WHAT THE EXERCISE ASKS:
Retype each line exactly. Skip images.

AVAILABLE DATA:
--

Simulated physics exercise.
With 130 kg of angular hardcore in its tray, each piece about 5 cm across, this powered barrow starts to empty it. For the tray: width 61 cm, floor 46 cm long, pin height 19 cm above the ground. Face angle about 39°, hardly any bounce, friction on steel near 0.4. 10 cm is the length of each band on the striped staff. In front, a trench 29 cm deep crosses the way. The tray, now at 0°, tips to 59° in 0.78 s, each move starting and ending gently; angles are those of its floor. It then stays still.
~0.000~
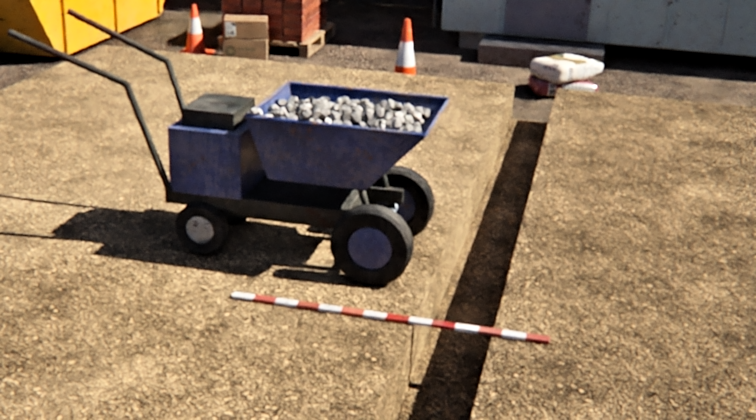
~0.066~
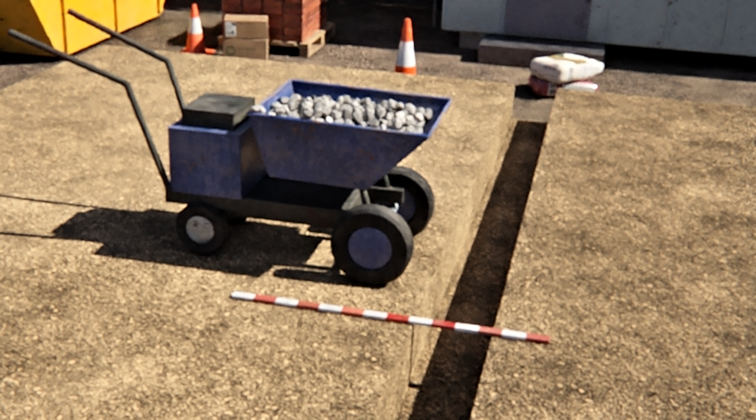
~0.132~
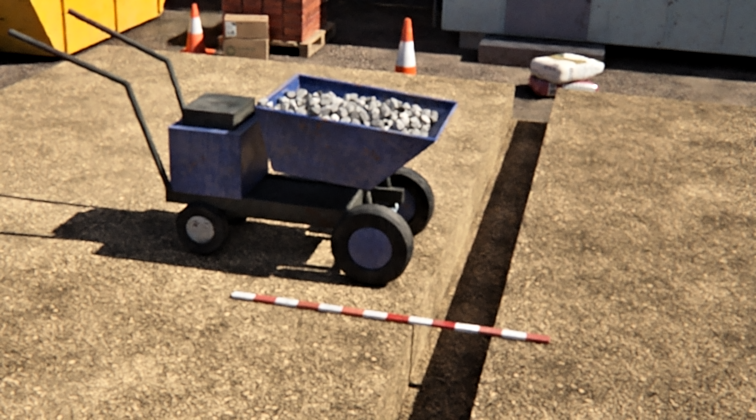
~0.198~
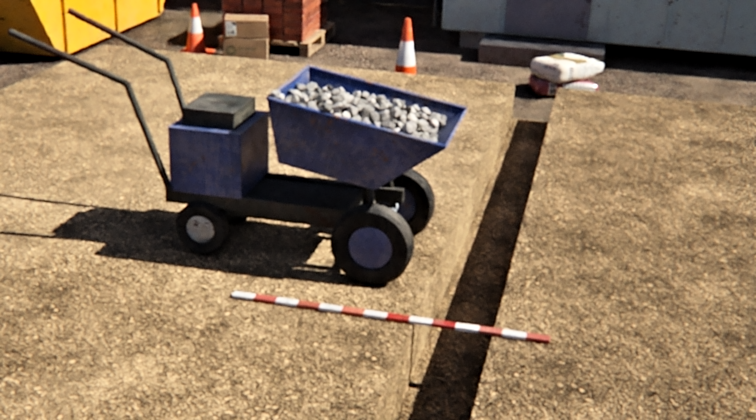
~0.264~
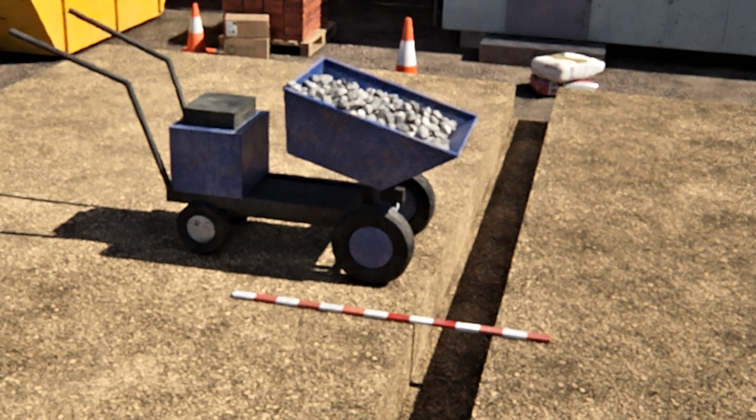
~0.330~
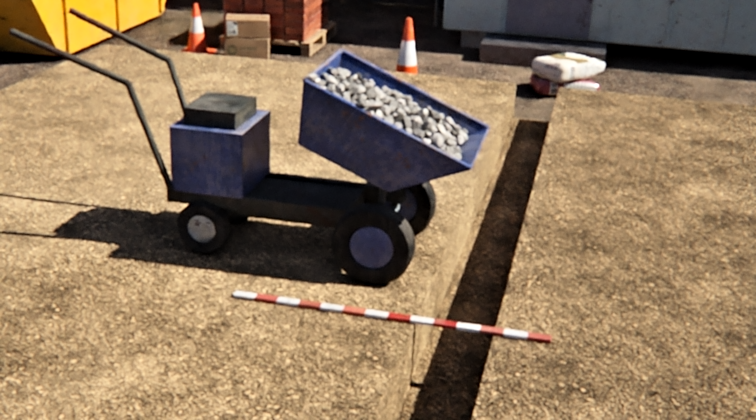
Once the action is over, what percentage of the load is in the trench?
About 6 in every hundred.
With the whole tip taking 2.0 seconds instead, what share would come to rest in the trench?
Near 10 per cent.
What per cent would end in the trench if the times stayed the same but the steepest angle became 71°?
Then close to 10 per cent.
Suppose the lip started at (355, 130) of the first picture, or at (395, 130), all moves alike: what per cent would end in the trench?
Roughly 45 per cent, then 25 per cent.
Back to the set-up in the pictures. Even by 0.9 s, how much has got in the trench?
Roughly 0 percent of the load.
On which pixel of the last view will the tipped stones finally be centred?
The stones end up centred near (556, 278).
After 0.6 s the floor is at 49°; 100 % in the tray; the foremost stones are at (496, 196).
After 0.9 s the floor is at 59°; 91 % in the tray, 1 % in the trench, 8 % past the trench; the foremost stones are at (567, 282).
After 1.2 s the floor is at 59°; 61 % in the tray, 39 % past the trench; the foremost stones are at (648, 305).
After 3.2 s the floor is at 59°; 48 % in the tray, 6 % in the trench, 46 % past the trench; the foremost stones are at (704, 310).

--

REPLY TO THE TASK:
Simulated physics exercise.
With 130 kg of angular hardcore in its tray, each piece about 5 cm across, this powered barrow starts to empty it. For the tray: width 61 cm, floor 46 cm long, pin height 19 cm above the ground. Face angle about 39°, hardly any bounce, friction on steel near 0.4. 10 cm is the length of each band on the striped staff. In front, a trench 29 cm deep crosses the way. The tray, now at 0°, tips to 59° in 0.78 s, each move starting and ending gently; angles are those of its floor. It then stays still.
~0.000~
~0.066~
~0.132~
~0.198~
~0.264~
~0.330~
Once the action is over, what percentage of the load is in the trench?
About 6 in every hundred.
With the whole tip taking 2.0 seconds instead, what share would come to rest in the trench?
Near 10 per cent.
What per cent would end in the trench if the times stayed the same but the steepest angle became 71°?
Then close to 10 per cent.
Suppose the lip started at (355, 130) of the first picture, or at (395, 130), all moves alike: what per cent would end in the trench?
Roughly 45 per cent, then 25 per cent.
Back to the set-up in the pictures. Even by 0.9 s, how much has got in the trench?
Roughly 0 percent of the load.
On which pixel of the last view will the tipped stones finally be centred?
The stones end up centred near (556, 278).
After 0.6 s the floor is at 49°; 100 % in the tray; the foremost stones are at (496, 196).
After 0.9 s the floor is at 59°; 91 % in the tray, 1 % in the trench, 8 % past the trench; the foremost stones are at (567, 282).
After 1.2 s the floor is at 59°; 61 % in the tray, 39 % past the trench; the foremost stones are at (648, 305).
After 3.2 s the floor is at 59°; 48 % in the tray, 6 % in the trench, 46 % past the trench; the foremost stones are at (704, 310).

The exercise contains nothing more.